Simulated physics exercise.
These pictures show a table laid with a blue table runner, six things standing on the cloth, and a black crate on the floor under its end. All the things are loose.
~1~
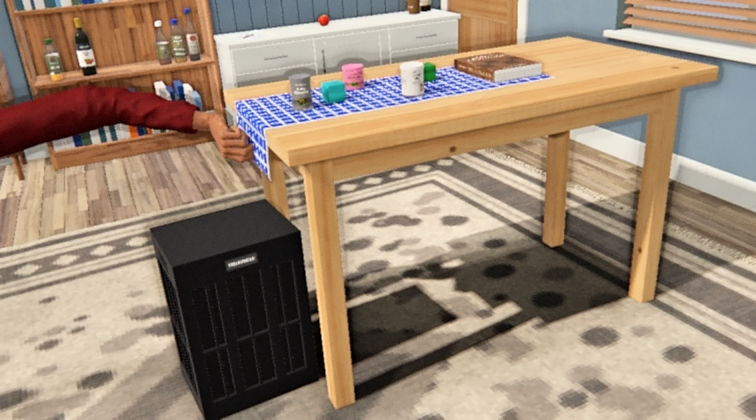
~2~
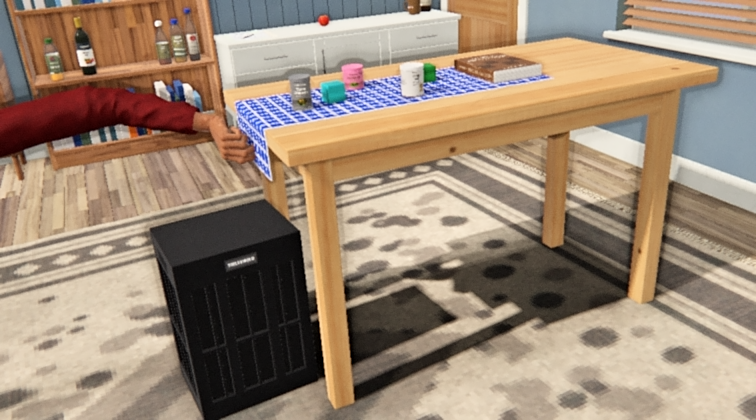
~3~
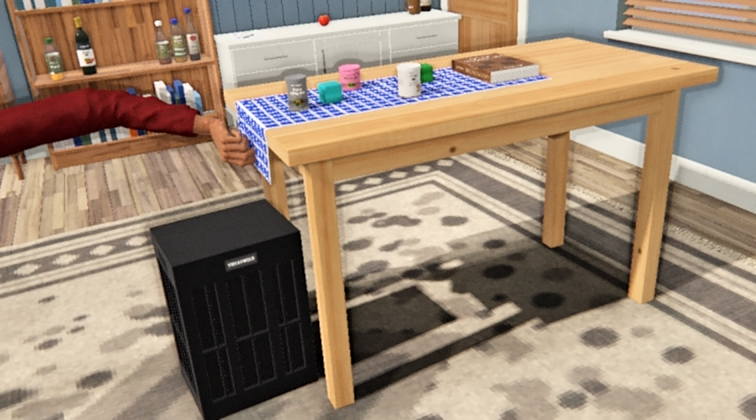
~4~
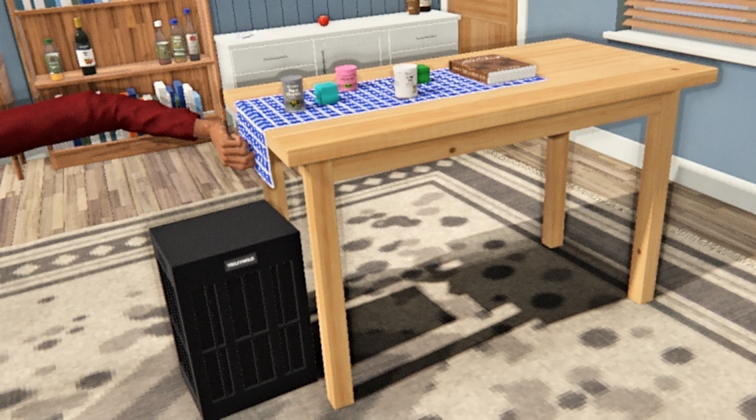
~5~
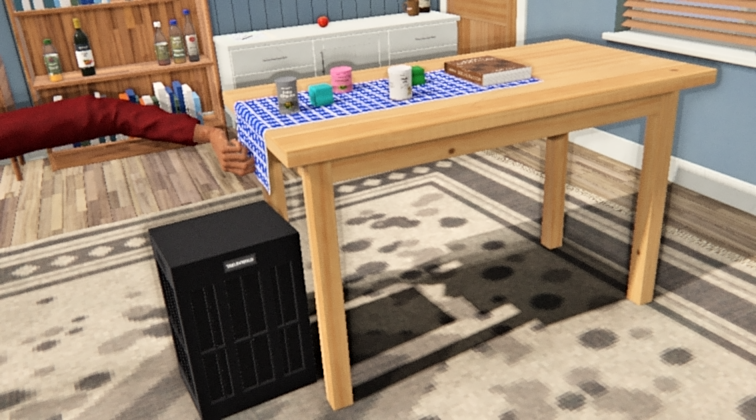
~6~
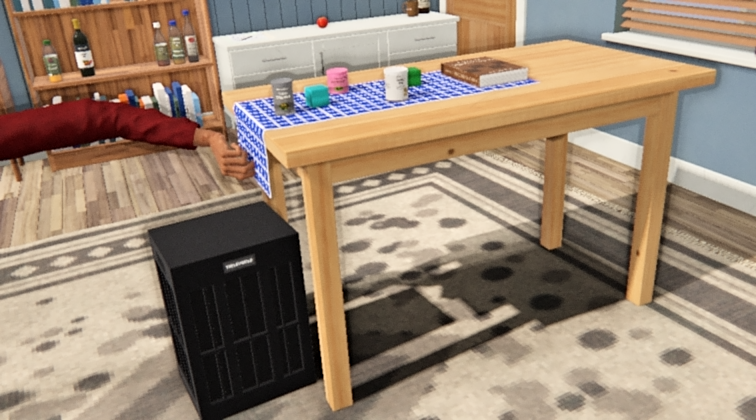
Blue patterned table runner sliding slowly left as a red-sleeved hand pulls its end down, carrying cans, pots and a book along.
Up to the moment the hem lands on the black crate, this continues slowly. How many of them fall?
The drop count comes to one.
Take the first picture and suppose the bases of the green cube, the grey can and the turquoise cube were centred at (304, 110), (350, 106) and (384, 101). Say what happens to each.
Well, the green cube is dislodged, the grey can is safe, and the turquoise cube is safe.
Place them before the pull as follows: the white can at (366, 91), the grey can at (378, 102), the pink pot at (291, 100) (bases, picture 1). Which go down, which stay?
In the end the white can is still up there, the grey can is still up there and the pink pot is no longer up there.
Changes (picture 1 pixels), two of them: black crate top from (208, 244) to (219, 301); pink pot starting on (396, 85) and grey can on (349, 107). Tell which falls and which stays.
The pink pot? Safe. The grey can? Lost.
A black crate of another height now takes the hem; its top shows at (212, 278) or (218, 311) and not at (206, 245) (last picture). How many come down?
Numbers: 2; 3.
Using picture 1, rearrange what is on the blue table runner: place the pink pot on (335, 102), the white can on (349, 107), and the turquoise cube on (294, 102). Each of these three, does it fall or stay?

-------------------------

REQUEST → Transcribe word for word the lines from the one holding "A black crate of" to the last line of the listing above, inclusive.

TASK SOLUTION →
A black crate of another height now takes the hem; its top shows at (212, 278) or (218, 311) and not at (206, 245) (last picture). How many come down?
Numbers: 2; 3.
Using picture 1, rearrange what is on the blue table runner: place the pink pot on (335, 102), the white can on (349, 107), and the turquoise cube on (294, 102). Each of these three, does it fall or stay?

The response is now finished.